◆ Task directions ◆
In your copy, leave out the pictures; write out all the data exactly.

════════════════

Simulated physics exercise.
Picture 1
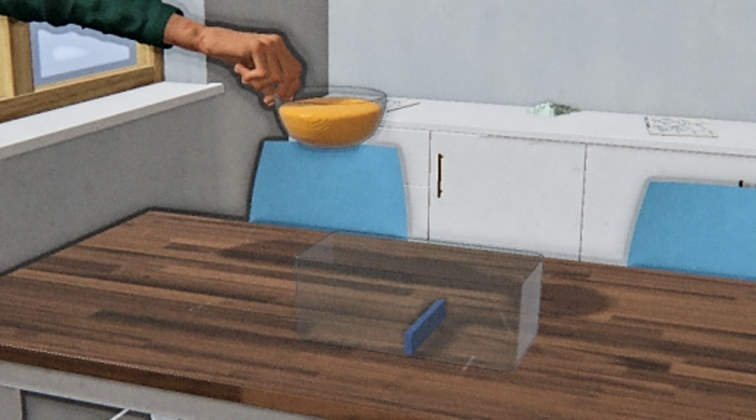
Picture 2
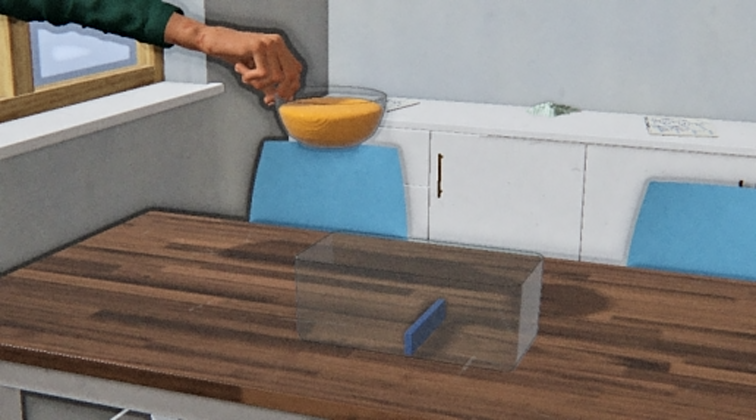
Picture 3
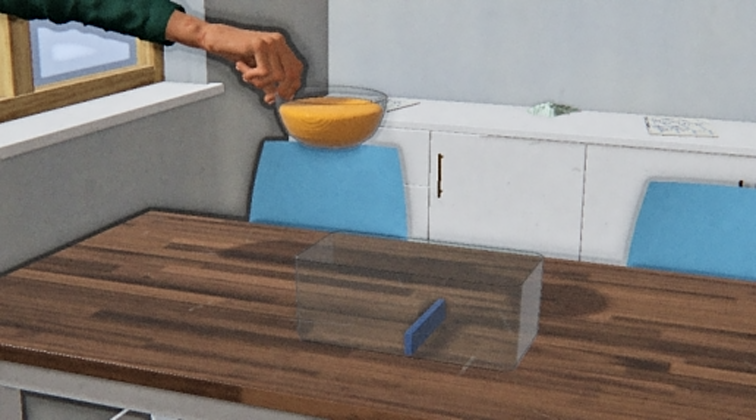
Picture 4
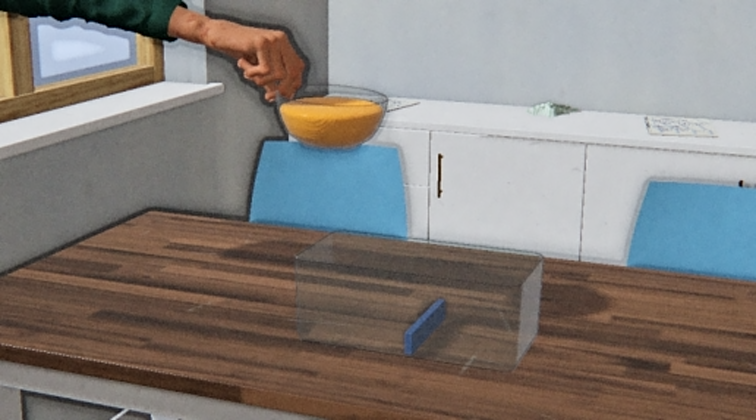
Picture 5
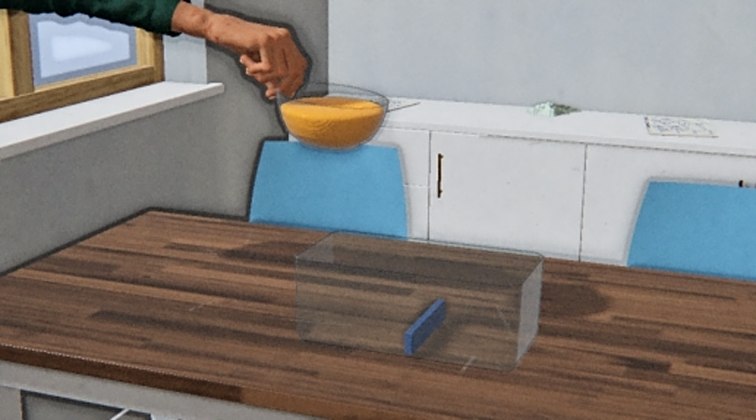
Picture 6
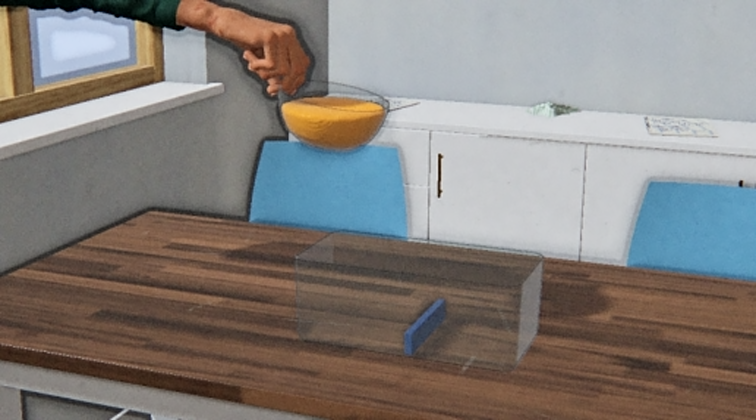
A hand holds a glass bowl of orange juice above a table and slowly tilts it slightly.
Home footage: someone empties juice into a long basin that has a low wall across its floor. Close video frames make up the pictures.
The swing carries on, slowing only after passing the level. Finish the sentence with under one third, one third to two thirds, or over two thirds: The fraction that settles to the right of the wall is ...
The fraction that settles to the right of the wall is one third to two thirds.
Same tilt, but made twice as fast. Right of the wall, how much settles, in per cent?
About 40 per cent would end up there.
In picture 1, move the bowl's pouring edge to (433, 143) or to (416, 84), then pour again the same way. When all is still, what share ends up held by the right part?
Start one gives close to 90 percent, start two close to 85 percent.
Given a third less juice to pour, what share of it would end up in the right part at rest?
I'd put it at some 40 %.
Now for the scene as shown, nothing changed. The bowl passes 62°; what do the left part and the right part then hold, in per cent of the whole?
Left: Roughly 5 %; right: Roughly 5 %.
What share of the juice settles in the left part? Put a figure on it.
40 %.
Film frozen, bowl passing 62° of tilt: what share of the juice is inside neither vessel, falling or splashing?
Roughly 40 %.
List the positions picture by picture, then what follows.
In the first picture, it leans 0°; its right rim is at (382, 100); the juice meets the walls at (285, 103) and (381, 110); the long basin's rim runs from (314, 245) to (533, 271); the wall's top is at (426, 317).
In the second picture, it leans 0°; its right rim is at (383, 100); the juice meets the walls at (286, 102) and (381, 111).
In the third picture, it leans 2°; its right rim is at (383, 101); the juice meets the walls at (286, 102) and (381, 111).
In the fourth picture, it leans 4°; its right rim is at (384, 104); the juice meets the walls at (287, 102) and (382, 112).
In the fifth picture, it leans 7°; its right rim is at (384, 106); the juice meets the walls at (287, 101) and (383, 112).
In the sixth picture, it leans 10°; its right rim is at (385, 110); the juice meets the walls at (289, 102) and (384, 113).
A moment on, the bowl is tipped part way and 51 per cent is still to pour, 3 is left of the wall and 4 right of it.
Next, the bowl is tipped on its side and 5 per cent is still to pour, 23 is left of the wall and 56 right of it.
Then the bowl is tipped on its side and 0 per cent is still to pour, 41 is left of the wall and 58 right of it.
Later the bowl is tipped on its side and 0 per cent is still to pour, 41 is left of the wall and 58 right of it.
At rest 41 per cent lies left of the wall, 58 right of it and 1 outside.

════════════════

◆ Exercise response ◆
Simulated physics exercise.
Picture 1
Picture 2
Picture 3
Picture 4
Picture 5
Picture 6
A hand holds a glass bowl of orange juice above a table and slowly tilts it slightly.
Home footage: someone empties juice into a long basin that has a low wall across its floor. Close video frames make up the pictures.
The swing carries on, slowing only after passing the level. Finish the sentence with under one third, one third to two thirds, or over two thirds: The fraction that settles to the right of the wall is ...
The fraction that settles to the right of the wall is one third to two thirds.
Same tilt, but made twice as fast. Right of the wall, how much settles, in per cent?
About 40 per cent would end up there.
In picture 1, move the bowl's pouring edge to (433, 143) or to (416, 84), then pour again the same way. When all is still, what share ends up held by the right part?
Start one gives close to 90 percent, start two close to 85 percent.
Given a third less juice to pour, what share of it would end up in the right part at rest?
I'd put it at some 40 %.
Now for the scene as shown, nothing changed. The bowl passes 62°; what do the left part and the right part then hold, in per cent of the whole?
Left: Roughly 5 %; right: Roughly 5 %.
What share of the juice settles in the left part? Put a figure on it.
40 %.
Film frozen, bowl passing 62° of tilt: what share of the juice is inside neither vessel, falling or splashing?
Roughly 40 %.
List the positions picture by picture, then what follows.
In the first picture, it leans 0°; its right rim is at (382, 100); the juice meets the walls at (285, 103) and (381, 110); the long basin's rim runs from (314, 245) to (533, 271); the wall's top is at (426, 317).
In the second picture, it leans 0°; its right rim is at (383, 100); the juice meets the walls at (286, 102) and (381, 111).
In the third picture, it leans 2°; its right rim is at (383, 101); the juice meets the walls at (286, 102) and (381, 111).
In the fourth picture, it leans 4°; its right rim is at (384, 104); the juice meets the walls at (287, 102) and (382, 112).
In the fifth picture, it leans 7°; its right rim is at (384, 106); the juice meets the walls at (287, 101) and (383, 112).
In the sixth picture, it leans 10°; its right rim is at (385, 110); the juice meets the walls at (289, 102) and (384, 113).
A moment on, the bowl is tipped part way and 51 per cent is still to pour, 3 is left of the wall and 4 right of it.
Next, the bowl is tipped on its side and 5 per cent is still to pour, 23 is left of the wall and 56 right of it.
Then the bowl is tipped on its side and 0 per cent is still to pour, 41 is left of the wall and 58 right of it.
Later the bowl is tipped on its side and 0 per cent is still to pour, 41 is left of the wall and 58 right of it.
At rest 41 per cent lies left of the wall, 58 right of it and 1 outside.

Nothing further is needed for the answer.